**EXERCISE**
Exactly repeat all the records below, omitting the images they hold.

[Dataset entries with questions]
>> START

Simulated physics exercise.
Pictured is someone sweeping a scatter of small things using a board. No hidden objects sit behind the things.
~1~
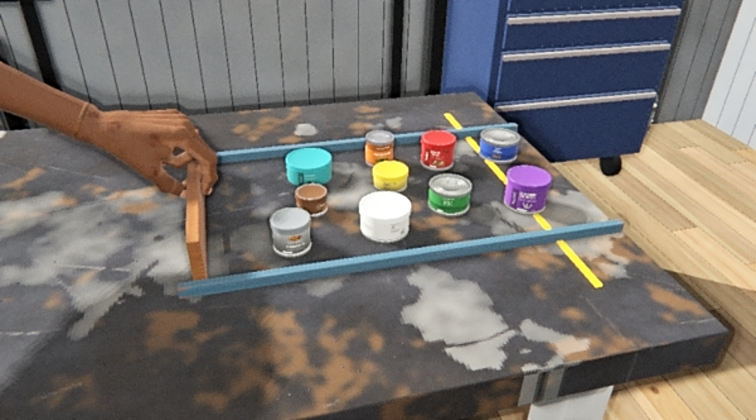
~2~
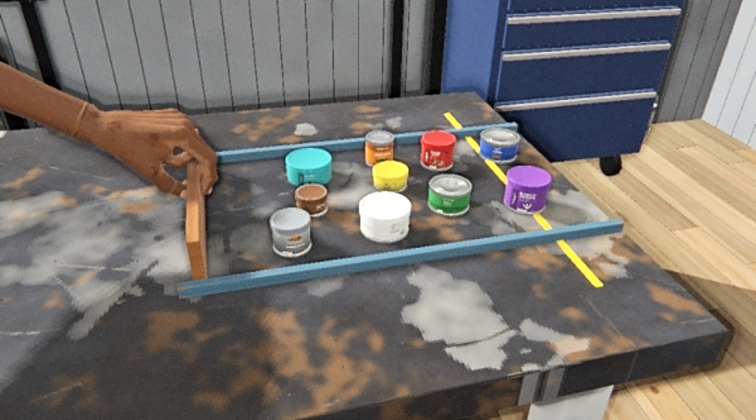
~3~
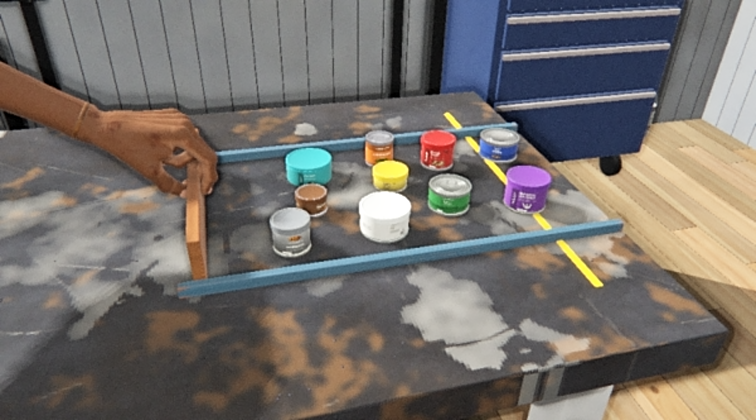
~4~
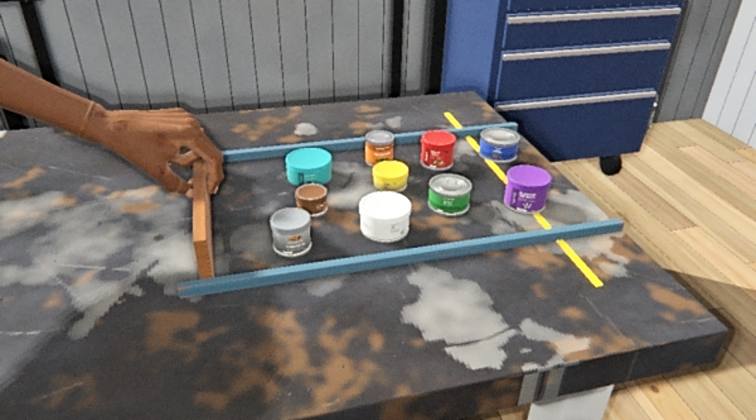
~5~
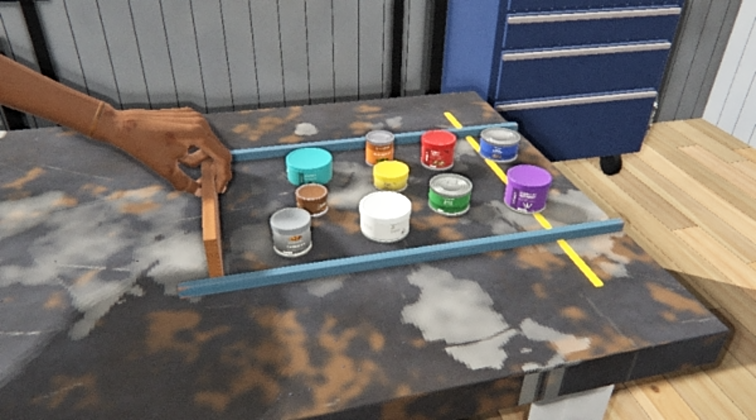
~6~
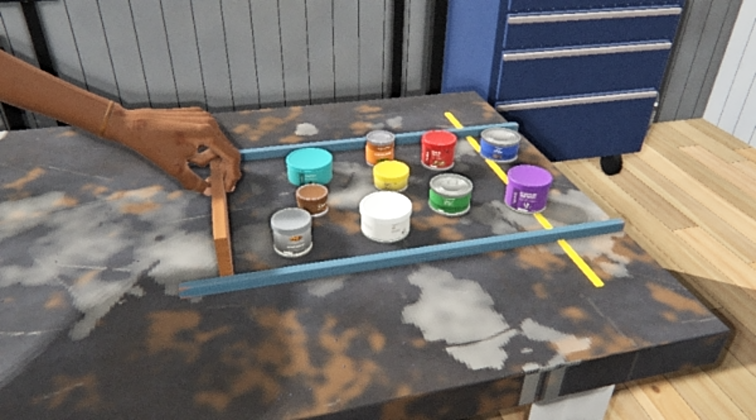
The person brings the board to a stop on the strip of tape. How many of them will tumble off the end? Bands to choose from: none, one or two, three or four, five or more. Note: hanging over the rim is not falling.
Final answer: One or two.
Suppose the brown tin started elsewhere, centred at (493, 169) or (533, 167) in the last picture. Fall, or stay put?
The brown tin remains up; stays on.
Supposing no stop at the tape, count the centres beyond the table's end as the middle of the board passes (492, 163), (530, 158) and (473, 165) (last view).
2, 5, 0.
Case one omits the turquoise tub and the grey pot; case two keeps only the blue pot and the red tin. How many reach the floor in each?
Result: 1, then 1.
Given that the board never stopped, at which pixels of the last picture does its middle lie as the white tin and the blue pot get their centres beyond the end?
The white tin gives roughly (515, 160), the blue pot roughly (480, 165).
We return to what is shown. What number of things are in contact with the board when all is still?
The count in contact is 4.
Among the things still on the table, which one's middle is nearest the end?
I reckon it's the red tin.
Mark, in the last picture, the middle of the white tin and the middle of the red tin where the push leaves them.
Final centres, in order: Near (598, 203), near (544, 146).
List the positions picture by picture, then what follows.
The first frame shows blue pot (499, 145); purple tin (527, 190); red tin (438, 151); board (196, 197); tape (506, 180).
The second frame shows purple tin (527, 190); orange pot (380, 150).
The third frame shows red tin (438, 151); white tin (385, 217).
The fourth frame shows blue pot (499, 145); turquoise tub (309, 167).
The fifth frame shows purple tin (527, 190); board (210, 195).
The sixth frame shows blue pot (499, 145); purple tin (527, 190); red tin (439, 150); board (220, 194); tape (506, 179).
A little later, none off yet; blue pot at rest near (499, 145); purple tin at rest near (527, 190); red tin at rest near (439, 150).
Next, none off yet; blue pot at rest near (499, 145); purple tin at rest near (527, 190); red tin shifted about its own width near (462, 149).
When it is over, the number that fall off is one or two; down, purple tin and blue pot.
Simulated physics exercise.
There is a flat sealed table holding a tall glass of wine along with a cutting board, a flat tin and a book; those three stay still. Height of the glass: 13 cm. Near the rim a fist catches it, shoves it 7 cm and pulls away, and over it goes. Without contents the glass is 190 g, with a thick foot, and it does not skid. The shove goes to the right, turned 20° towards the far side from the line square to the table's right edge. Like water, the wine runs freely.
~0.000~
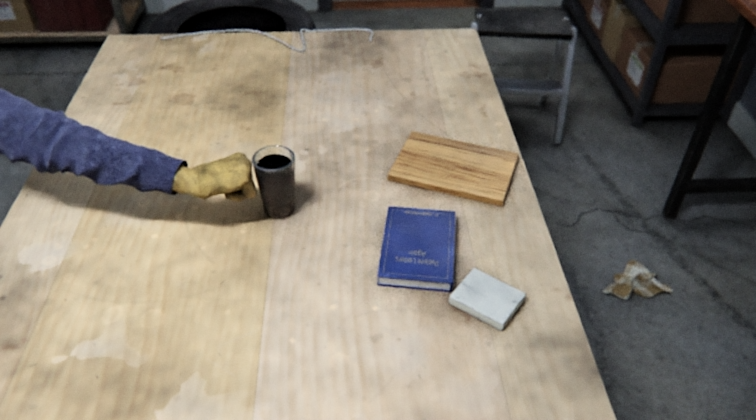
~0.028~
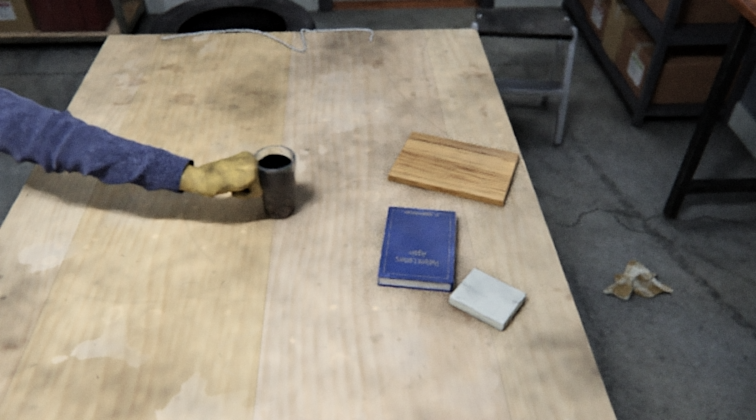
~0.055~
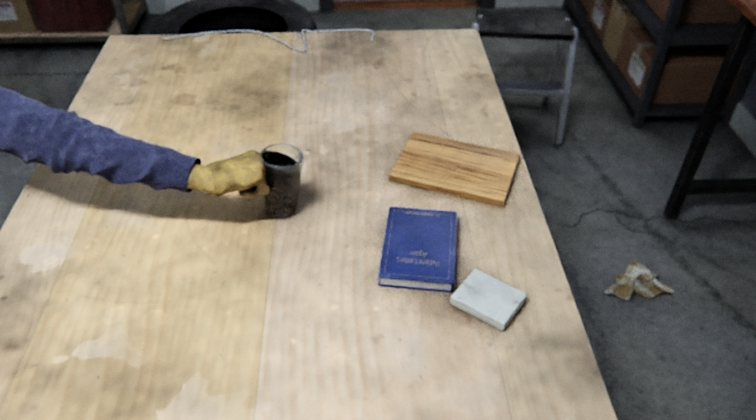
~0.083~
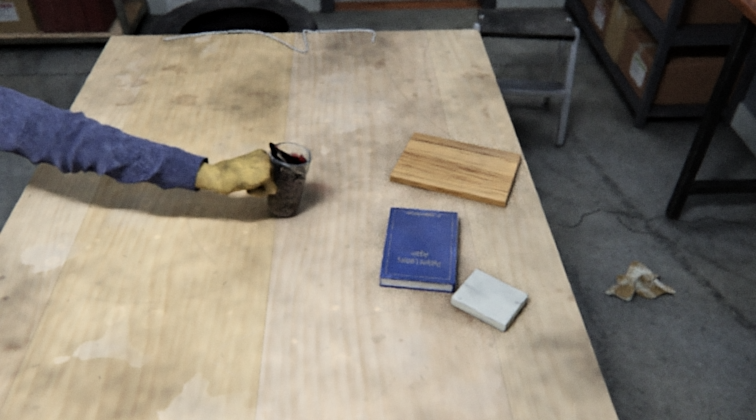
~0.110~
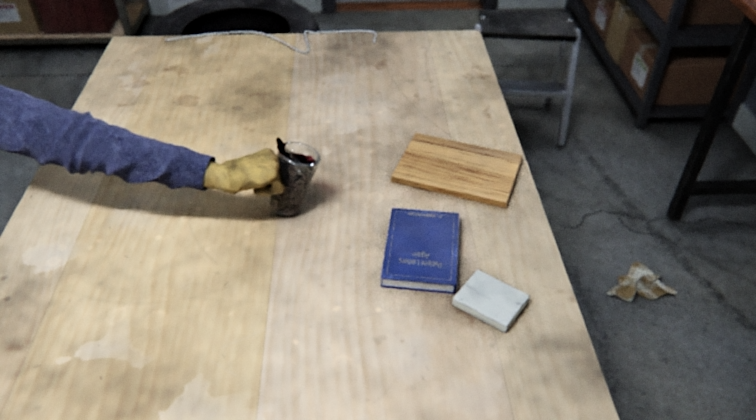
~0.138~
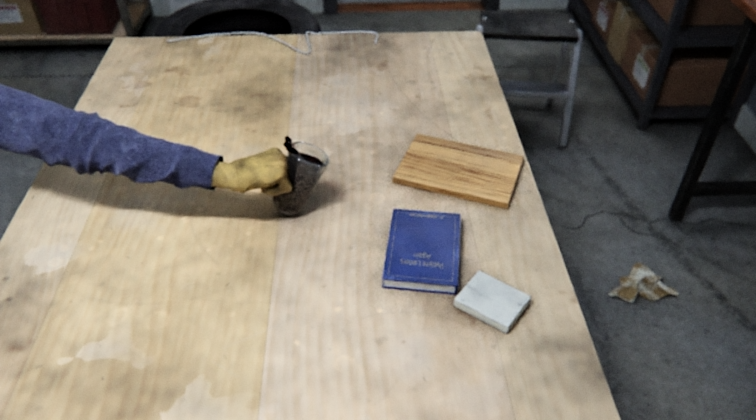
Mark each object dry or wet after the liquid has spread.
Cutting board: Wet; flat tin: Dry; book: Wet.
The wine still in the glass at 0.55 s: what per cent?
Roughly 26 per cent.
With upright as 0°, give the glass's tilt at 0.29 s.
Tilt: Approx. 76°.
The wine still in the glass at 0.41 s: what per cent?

>> END

**EXERCISE OUTPUT**
Simulated physics exercise.
Pictured is someone sweeping a scatter of small things using a board. No hidden objects sit behind the things.
~1~
~2~
~3~
~4~
~5~
~6~
The person brings the board to a stop on the strip of tape. How many of them will tumble off the end? Bands to choose from: none, one or two, three or four, five or more. Note: hanging over the rim is not falling.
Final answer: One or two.
Suppose the brown tin started elsewhere, centred at (493, 169) or (533, 167) in the last picture. Fall, or stay put?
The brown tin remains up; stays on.
Supposing no stop at the tape, count the centres beyond the table's end as the middle of the board passes (492, 163), (530, 158) and (473, 165) (last view).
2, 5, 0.
Case one omits the turquoise tub and the grey pot; case two keeps only the blue pot and the red tin. How many reach the floor in each?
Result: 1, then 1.
Given that the board never stopped, at which pixels of the last picture does its middle lie as the white tin and the blue pot get their centres beyond the end?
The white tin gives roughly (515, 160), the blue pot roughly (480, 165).
We return to what is shown. What number of things are in contact with the board when all is still?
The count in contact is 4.
Among the things still on the table, which one's middle is nearest the end?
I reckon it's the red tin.
Mark, in the last picture, the middle of the white tin and the middle of the red tin where the push leaves them.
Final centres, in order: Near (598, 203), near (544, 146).
List the positions picture by picture, then what follows.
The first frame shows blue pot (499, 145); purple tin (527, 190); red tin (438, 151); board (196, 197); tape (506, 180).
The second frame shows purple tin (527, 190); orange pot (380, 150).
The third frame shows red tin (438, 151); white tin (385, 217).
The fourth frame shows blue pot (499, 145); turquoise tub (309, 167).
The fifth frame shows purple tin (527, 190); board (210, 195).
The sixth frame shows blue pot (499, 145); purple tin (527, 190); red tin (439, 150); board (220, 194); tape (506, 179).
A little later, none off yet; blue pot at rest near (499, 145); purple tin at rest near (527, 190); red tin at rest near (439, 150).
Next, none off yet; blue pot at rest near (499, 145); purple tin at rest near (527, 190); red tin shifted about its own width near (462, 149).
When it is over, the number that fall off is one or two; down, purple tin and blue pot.
Simulated physics exercise.
There is a flat sealed table holding a tall glass of wine along with a cutting board, a flat tin and a book; those three stay still. Height of the glass: 13 cm. Near the rim a fist catches it, shoves it 7 cm and pulls away, and over it goes. Without contents the glass is 190 g, with a thick foot, and it does not skid. The shove goes to the right, turned 20° towards the far side from the line square to the table's right edge. Like water, the wine runs freely.
~0.000~
~0.028~
~0.055~
~0.083~
~0.110~
~0.138~
Mark each object dry or wet after the liquid has spread.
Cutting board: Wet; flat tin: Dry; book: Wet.
The wine still in the glass at 0.55 s: what per cent?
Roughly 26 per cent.
With upright as 0°, give the glass's tilt at 0.29 s.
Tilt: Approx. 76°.
The wine still in the glass at 0.41 s: what per cent?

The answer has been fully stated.